Source data.
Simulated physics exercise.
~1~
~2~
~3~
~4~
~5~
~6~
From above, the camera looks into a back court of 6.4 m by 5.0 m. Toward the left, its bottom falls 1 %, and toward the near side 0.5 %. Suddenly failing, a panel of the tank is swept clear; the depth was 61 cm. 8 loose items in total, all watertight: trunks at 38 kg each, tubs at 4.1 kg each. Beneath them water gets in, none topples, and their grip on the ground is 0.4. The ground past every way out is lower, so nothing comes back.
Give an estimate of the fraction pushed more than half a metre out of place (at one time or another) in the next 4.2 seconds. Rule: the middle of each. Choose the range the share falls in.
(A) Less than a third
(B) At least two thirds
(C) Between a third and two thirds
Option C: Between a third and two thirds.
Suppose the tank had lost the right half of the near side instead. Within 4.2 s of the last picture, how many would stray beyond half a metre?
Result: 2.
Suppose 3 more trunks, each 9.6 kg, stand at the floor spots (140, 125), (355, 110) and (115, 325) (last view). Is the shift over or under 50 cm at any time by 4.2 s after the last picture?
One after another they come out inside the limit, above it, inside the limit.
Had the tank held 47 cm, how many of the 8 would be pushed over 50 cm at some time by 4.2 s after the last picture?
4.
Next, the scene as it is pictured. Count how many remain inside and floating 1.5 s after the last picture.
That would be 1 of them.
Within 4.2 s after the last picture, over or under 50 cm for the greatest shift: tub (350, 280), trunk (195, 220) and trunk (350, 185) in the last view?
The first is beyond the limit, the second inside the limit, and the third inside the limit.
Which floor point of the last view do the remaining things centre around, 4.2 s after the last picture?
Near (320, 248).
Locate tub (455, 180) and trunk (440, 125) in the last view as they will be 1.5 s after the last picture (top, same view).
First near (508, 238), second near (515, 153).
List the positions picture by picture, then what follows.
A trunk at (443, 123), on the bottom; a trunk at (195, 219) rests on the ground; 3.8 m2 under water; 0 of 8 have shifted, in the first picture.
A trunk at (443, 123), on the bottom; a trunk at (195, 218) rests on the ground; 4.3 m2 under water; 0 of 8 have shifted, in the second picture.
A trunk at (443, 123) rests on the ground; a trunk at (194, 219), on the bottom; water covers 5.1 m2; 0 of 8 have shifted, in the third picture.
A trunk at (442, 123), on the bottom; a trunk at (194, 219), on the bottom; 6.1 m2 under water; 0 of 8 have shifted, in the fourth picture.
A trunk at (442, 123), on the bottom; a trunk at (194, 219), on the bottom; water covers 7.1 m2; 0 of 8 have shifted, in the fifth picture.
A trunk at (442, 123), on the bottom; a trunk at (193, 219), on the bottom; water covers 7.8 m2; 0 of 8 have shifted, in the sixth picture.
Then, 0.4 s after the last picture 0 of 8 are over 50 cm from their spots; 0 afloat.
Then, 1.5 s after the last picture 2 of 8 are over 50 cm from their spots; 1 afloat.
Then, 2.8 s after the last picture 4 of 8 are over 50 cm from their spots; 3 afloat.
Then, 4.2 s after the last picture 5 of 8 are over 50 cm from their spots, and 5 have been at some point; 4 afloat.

Requirements. Copy every line above that includes the string "than".

Exercise solution.
Give an estimate of the fraction pushed more than half a metre out of place (at one time or another) in the next 4.2 seconds. Rule: the middle of each. Choose the range the share falls in.
(A) Less than a third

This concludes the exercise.